Records contained in a dataset
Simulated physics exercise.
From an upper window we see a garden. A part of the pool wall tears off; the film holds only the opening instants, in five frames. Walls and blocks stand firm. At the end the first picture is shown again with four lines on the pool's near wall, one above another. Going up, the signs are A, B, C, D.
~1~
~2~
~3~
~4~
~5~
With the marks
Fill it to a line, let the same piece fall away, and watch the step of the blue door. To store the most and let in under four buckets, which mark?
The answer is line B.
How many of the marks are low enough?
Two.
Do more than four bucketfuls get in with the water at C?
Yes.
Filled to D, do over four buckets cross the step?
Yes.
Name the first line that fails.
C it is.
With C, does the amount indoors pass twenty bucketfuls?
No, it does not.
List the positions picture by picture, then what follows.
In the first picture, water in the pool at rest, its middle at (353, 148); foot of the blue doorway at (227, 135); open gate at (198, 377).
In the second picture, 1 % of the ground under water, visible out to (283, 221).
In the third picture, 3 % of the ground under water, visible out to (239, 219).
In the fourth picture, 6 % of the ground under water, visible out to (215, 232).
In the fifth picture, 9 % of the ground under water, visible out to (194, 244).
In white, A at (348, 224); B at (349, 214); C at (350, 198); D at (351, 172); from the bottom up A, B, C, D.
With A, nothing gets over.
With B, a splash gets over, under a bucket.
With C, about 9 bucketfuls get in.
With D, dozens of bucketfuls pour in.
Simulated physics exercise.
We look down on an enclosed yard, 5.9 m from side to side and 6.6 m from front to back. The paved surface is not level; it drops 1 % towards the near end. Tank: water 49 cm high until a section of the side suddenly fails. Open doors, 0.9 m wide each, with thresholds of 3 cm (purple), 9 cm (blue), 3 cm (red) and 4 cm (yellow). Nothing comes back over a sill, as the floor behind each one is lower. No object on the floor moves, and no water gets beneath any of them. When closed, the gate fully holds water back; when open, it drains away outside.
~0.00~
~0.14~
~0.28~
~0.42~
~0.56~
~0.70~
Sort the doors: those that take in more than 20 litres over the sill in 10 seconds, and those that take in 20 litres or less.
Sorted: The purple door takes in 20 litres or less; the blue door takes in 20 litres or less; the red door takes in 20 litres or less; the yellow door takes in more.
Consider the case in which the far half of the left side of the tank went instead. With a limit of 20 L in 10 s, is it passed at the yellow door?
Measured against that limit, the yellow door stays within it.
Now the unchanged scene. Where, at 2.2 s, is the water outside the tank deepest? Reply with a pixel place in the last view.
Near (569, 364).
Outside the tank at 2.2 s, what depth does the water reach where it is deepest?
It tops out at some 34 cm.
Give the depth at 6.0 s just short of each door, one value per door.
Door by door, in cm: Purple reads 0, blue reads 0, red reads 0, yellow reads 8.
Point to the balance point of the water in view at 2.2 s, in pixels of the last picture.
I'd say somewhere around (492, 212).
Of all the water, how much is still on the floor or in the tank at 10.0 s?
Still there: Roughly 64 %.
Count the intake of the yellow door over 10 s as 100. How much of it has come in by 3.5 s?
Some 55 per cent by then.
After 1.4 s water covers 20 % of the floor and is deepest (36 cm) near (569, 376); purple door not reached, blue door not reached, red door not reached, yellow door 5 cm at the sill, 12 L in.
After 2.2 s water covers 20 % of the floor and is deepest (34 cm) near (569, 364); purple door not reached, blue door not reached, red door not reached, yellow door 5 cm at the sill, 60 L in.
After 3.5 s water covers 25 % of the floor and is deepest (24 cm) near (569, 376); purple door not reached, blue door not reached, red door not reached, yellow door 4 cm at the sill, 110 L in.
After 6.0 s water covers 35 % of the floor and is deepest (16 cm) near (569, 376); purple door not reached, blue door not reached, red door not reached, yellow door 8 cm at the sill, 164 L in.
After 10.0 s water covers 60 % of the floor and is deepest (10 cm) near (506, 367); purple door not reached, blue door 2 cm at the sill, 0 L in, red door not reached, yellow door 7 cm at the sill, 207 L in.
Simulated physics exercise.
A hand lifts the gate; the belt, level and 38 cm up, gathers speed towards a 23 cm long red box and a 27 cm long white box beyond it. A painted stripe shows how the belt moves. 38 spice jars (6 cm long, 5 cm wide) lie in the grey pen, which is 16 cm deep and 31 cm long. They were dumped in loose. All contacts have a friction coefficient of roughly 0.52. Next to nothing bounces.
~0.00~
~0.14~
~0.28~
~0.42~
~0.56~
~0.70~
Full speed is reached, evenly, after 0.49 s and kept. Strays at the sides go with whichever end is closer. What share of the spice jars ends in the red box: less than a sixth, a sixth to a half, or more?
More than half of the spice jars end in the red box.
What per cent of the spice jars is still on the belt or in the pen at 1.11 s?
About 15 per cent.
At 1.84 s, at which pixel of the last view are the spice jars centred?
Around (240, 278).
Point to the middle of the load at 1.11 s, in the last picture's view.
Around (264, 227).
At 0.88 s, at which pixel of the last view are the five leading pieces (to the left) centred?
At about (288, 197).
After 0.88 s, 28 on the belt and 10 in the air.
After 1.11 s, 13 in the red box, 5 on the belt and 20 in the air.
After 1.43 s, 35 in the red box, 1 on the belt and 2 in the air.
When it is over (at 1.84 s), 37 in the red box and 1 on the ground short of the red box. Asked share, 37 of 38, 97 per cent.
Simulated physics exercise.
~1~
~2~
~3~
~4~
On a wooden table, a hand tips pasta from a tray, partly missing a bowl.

## Brief:
Return the lines above exactly, keeping every word.

## Written response:
Simulated physics exercise.
From an upper window we see a garden. A part of the pool wall tears off; the film holds only the opening instants, in five frames. Walls and blocks stand firm. At the end the first picture is shown again with four lines on the pool's near wall, one above another. Going up, the signs are A, B, C, D.
~1~
~2~
~3~
~4~
~5~
With the marks
Fill it to a line, let the same piece fall away, and watch the step of the blue door. To store the most and let in under four buckets, which mark?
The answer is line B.
How many of the marks are low enough?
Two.
Do more than four bucketfuls get in with the water at C?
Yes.
Filled to D, do over four buckets cross the step?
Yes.
Name the first line that fails.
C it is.
With C, does the amount indoors pass twenty bucketfuls?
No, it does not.
List the positions picture by picture, then what follows.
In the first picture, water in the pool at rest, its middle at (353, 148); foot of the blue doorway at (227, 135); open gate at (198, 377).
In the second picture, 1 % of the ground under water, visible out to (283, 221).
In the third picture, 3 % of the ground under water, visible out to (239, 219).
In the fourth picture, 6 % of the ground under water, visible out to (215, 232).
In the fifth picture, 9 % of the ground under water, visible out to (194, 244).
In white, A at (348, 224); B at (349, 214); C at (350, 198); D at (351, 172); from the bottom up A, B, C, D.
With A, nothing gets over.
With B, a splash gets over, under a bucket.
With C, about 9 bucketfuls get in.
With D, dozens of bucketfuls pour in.
Simulated physics exercise.
We look down on an enclosed yard, 5.9 m from side to side and 6.6 m from front to back. The paved surface is not level; it drops 1 % towards the near end. Tank: water 49 cm high until a section of the side suddenly fails. Open doors, 0.9 m wide each, with thresholds of 3 cm (purple), 9 cm (blue), 3 cm (red) and 4 cm (yellow). Nothing comes back over a sill, as the floor behind each one is lower. No object on the floor moves, and no water gets beneath any of them. When closed, the gate fully holds water back; when open, it drains away outside.
~0.00~
~0.14~
~0.28~
~0.42~
~0.56~
~0.70~
Sort the doors: those that take in more than 20 litres over the sill in 10 seconds, and those that take in 20 litres or less.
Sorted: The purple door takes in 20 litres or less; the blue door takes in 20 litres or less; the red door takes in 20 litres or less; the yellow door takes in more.
Consider the case in which the far half of the left side of the tank went instead. With a limit of 20 L in 10 s, is it passed at the yellow door?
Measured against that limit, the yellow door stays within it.
Now the unchanged scene. Where, at 2.2 s, is the water outside the tank deepest? Reply with a pixel place in the last view.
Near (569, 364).
Outside the tank at 2.2 s, what depth does the water reach where it is deepest?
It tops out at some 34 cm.
Give the depth at 6.0 s just short of each door, one value per door.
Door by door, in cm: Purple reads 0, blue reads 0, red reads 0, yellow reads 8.
Point to the balance point of the water in view at 2.2 s, in pixels of the last picture.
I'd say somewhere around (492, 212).
Of all the water, how much is still on the floor or in the tank at 10.0 s?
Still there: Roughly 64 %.
Count the intake of the yellow door over 10 s as 100. How much of it has come in by 3.5 s?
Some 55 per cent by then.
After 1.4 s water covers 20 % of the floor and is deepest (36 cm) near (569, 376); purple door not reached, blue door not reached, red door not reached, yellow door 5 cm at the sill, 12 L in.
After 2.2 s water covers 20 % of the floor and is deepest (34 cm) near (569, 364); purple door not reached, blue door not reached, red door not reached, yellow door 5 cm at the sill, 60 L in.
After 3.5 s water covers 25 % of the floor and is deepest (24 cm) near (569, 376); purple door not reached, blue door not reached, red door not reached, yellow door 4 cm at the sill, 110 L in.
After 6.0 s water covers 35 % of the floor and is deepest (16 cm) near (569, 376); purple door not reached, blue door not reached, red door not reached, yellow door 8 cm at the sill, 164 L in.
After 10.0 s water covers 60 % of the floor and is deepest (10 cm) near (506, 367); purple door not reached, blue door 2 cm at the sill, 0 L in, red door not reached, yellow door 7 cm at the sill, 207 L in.
Simulated physics exercise.
A hand lifts the gate; the belt, level and 38 cm up, gathers speed towards a 23 cm long red box and a 27 cm long white box beyond it. A painted stripe shows how the belt moves. 38 spice jars (6 cm long, 5 cm wide) lie in the grey pen, which is 16 cm deep and 31 cm long. They were dumped in loose. All contacts have a friction coefficient of roughly 0.52. Next to nothing bounces.
~0.00~
~0.14~
~0.28~
~0.42~
~0.56~
~0.70~
Full speed is reached, evenly, after 0.49 s and kept. Strays at the sides go with whichever end is closer. What share of the spice jars ends in the red box: less than a sixth, a sixth to a half, or more?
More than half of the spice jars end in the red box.
What per cent of the spice jars is still on the belt or in the pen at 1.11 s?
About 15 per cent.
At 1.84 s, at which pixel of the last view are the spice jars centred?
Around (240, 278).
Point to the middle of the load at 1.11 s, in the last picture's view.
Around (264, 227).
At 0.88 s, at which pixel of the last view are the five leading pieces (to the left) centred?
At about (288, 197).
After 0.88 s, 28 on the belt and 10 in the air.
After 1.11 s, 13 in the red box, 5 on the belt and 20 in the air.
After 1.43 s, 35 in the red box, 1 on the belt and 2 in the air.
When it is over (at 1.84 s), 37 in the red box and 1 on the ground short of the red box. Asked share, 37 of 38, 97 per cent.
Simulated physics exercise.
~1~
~2~
~3~
~4~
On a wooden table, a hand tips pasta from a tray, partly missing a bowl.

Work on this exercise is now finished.